GIVEN EXERCISE
Extract the full listing verbatim and drop any pictures from your copy.

[Dataset rows]
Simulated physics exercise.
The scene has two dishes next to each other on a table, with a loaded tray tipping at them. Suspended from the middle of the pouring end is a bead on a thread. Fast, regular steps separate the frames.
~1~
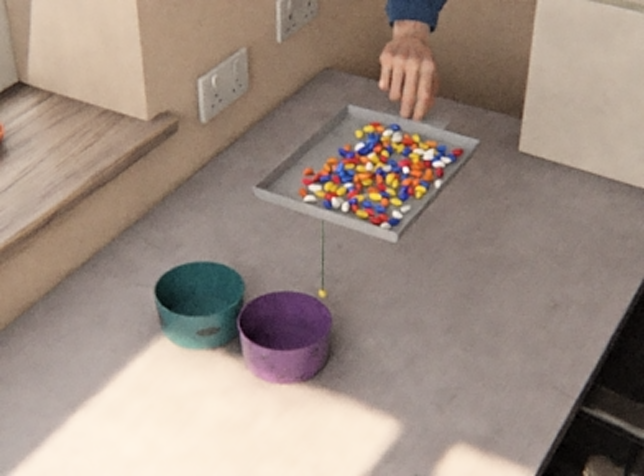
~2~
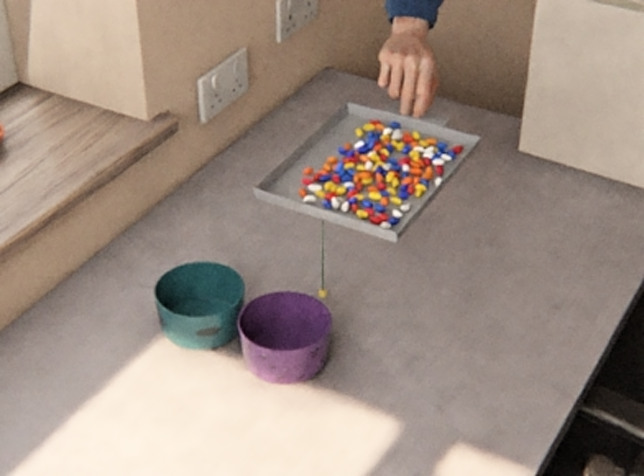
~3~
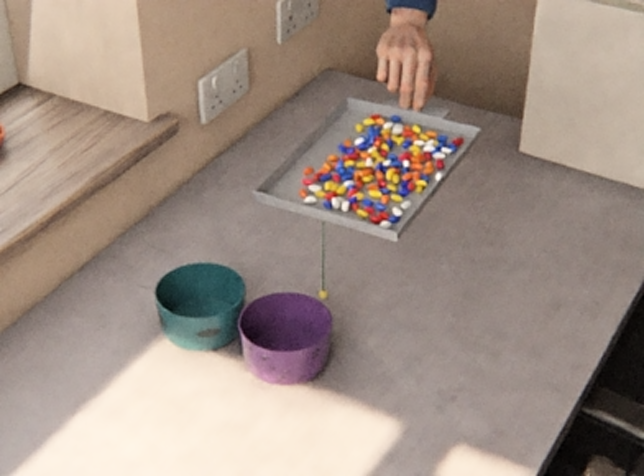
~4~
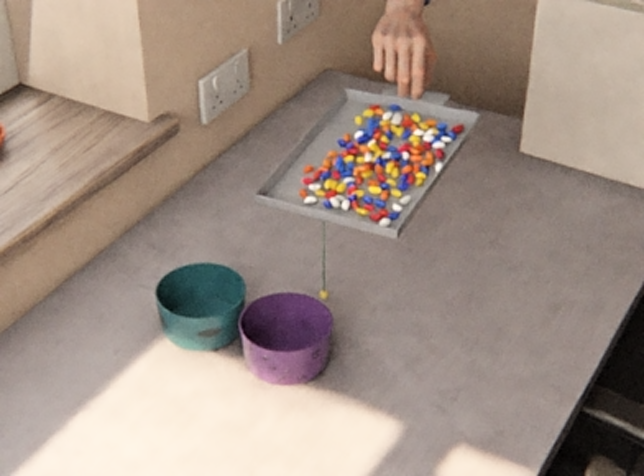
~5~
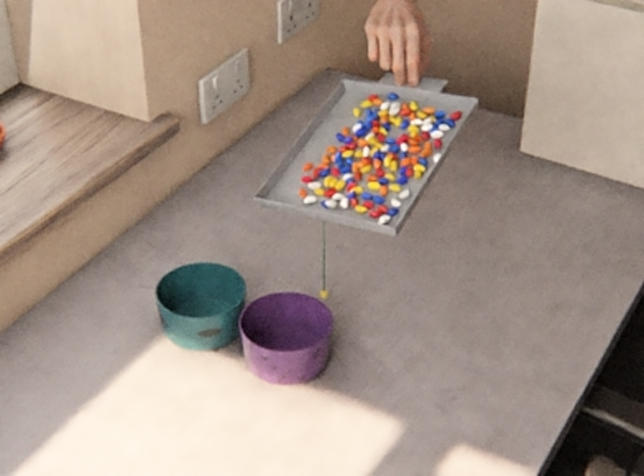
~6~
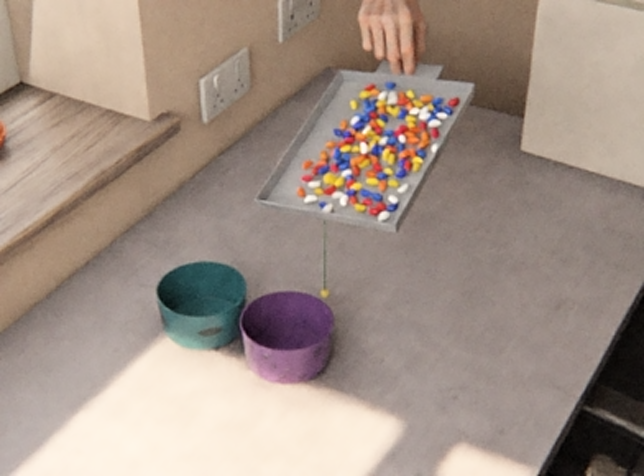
To begin with, a hand holds the far edge of a gray tray of colorful jelly beans, level above a teal bowl and a purple bowl, a bead hanging from its near edge. The hand then gradually raises the far edge, slanting the tray toward its near left corner, while the bowls stay still.
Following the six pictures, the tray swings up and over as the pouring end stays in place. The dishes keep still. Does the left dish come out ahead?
Watch, the one on the right side catches more of it.
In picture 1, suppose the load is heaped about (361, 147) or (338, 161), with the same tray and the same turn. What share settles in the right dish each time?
Around 30 then around 40 per cent.
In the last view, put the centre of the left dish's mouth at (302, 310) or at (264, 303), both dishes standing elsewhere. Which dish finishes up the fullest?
At the first spot the left-side one comes out ahead, at the second spot the left-side one.
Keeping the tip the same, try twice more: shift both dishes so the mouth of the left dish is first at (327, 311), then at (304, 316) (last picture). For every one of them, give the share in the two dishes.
First case around 10 %, second case around 30 %.
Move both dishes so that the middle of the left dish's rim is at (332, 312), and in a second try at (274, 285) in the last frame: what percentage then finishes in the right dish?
Close to 0 in a hundred, then close to 0 in a hundred.
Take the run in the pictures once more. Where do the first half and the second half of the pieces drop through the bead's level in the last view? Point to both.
Early-half point (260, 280); late-half point (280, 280).
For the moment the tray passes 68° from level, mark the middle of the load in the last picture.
The middle of the load sits near (303, 180).
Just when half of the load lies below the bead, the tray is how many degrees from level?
About 105° of tilt.
Just after the last frame, tray tipped steeply; almost all on the tray; just a few in the left dish; just a few in the air.
A moment on, tray tipped past a quarter turn; about a tenth on the tray; roughly a quarter in the right dish; about a tenth in the left dish; roughly a quarter outside both; roughly a quarter in the air.
Further on, tray tipped past a quarter turn; roughly a third in the right dish; about a tenth in the left dish; roughly half outside both.
When it is over, tray tipped past a quarter turn; roughly a third in the right dish; about a tenth in the left dish; roughly half outside both.
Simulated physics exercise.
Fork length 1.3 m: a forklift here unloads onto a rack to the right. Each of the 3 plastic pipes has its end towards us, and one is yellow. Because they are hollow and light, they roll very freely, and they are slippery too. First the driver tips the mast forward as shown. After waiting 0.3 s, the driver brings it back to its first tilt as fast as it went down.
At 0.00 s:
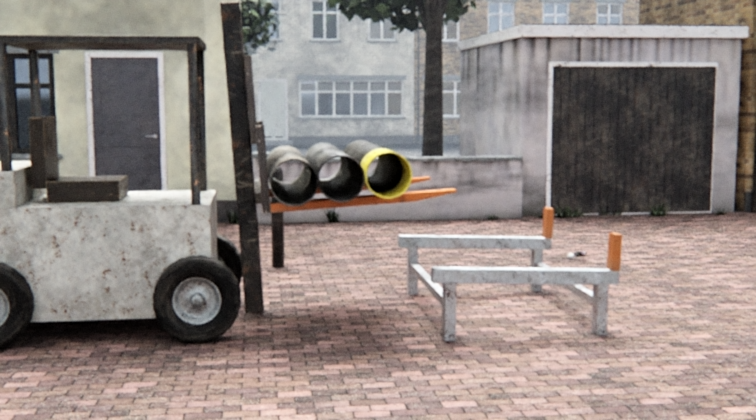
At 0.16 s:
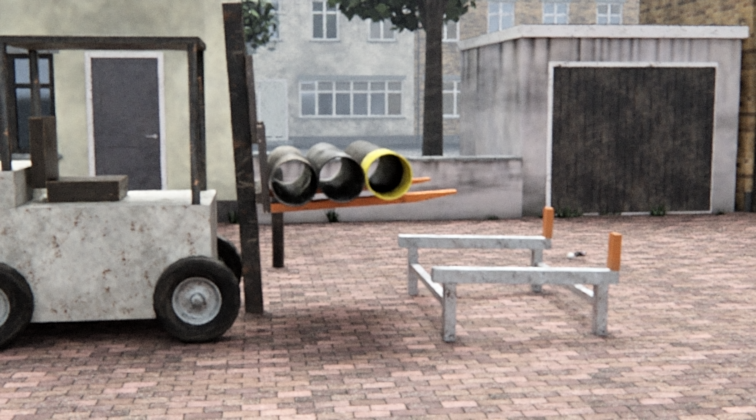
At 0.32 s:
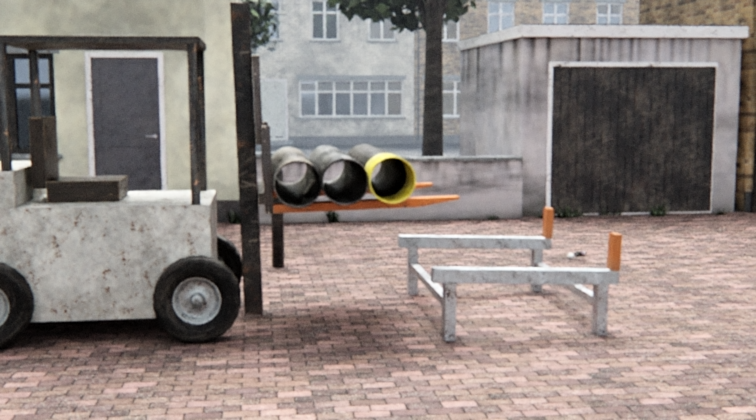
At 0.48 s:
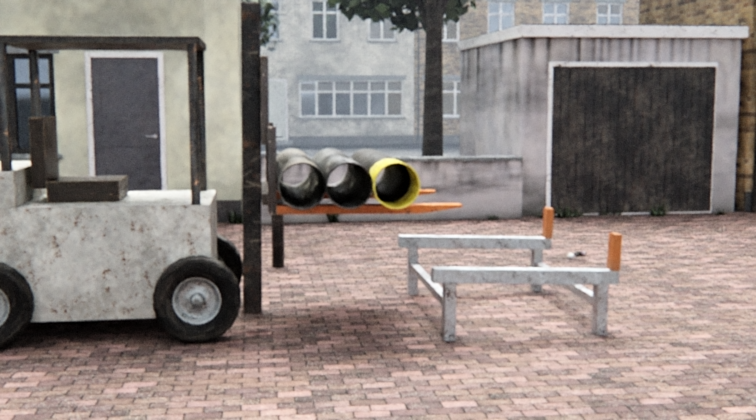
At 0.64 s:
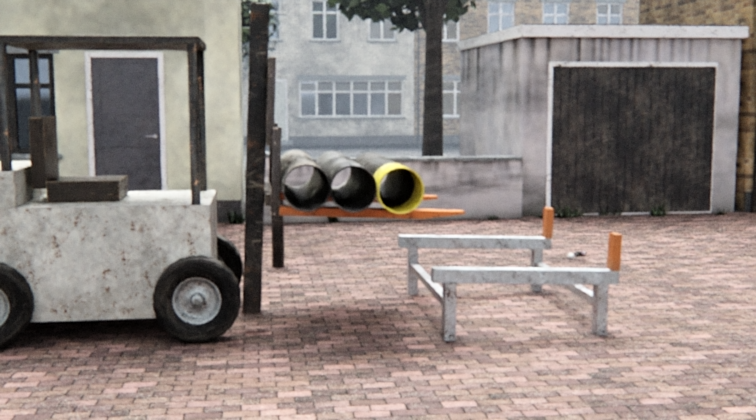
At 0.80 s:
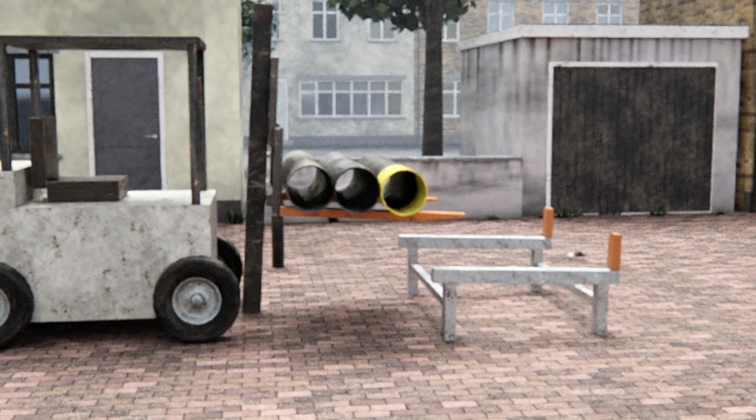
A forklift stood still on a brick yard with three pipes, one yellow, across its orange forks, then slowly tilted its mast forward, and the forks and pipes dipped slightly toward a low rack.
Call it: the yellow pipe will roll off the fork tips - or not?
Not.
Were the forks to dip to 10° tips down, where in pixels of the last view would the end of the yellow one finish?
(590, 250), roughly.
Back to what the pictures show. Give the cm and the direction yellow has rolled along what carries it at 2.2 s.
Yellow 35 right.
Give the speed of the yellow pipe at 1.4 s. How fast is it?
The speed is close to 0.3 m/s.
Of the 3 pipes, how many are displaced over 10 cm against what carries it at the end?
0.
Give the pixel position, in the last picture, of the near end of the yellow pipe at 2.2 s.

EXERCISE SOLUTION
Simulated physics exercise.
The scene has two dishes next to each other on a table, with a loaded tray tipping at them. Suspended from the middle of the pouring end is a bead on a thread. Fast, regular steps separate the frames.
~1~
~2~
~3~
~4~
~5~
~6~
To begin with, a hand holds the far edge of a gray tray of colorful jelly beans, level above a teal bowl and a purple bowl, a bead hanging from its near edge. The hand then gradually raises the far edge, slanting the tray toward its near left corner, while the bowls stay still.
Following the six pictures, the tray swings up and over as the pouring end stays in place. The dishes keep still. Does the left dish come out ahead?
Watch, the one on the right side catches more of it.
In picture 1, suppose the load is heaped about (361, 147) or (338, 161), with the same tray and the same turn. What share settles in the right dish each time?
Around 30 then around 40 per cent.
In the last view, put the centre of the left dish's mouth at (302, 310) or at (264, 303), both dishes standing elsewhere. Which dish finishes up the fullest?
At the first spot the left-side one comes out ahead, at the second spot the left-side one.
Keeping the tip the same, try twice more: shift both dishes so the mouth of the left dish is first at (327, 311), then at (304, 316) (last picture). For every one of them, give the share in the two dishes.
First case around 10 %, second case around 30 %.
Move both dishes so that the middle of the left dish's rim is at (332, 312), and in a second try at (274, 285) in the last frame: what percentage then finishes in the right dish?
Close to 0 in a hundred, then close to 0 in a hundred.
Take the run in the pictures once more. Where do the first half and the second half of the pieces drop through the bead's level in the last view? Point to both.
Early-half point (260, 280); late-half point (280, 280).
For the moment the tray passes 68° from level, mark the middle of the load in the last picture.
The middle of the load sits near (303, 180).
Just when half of the load lies below the bead, the tray is how many degrees from level?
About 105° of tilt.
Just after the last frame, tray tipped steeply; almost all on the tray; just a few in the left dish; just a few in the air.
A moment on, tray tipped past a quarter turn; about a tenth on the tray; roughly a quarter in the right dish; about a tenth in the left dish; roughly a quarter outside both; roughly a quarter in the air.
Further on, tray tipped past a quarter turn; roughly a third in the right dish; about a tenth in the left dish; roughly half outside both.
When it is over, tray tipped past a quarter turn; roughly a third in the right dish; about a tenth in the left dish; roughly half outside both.
Simulated physics exercise.
Fork length 1.3 m: a forklift here unloads onto a rack to the right. Each of the 3 plastic pipes has its end towards us, and one is yellow. Because they are hollow and light, they roll very freely, and they are slippery too. First the driver tips the mast forward as shown. After waiting 0.3 s, the driver brings it back to its first tilt as fast as it went down.
At 0.00 s:
At 0.16 s:
At 0.32 s:
At 0.48 s:
At 0.64 s:
At 0.80 s:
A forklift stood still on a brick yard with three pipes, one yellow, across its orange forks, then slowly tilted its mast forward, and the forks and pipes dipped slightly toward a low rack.
Call it: the yellow pipe will roll off the fork tips - or not?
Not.
Were the forks to dip to 10° tips down, where in pixels of the last view would the end of the yellow one finish?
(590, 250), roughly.
Back to what the pictures show. Give the cm and the direction yellow has rolled along what carries it at 2.2 s.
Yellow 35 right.
Give the speed of the yellow pipe at 1.4 s. How fast is it?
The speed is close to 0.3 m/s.
Of the 3 pipes, how many are displaced over 10 cm against what carries it at the end?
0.
Give the pixel position, in the last picture, of the near end of the yellow pipe at 2.2 s.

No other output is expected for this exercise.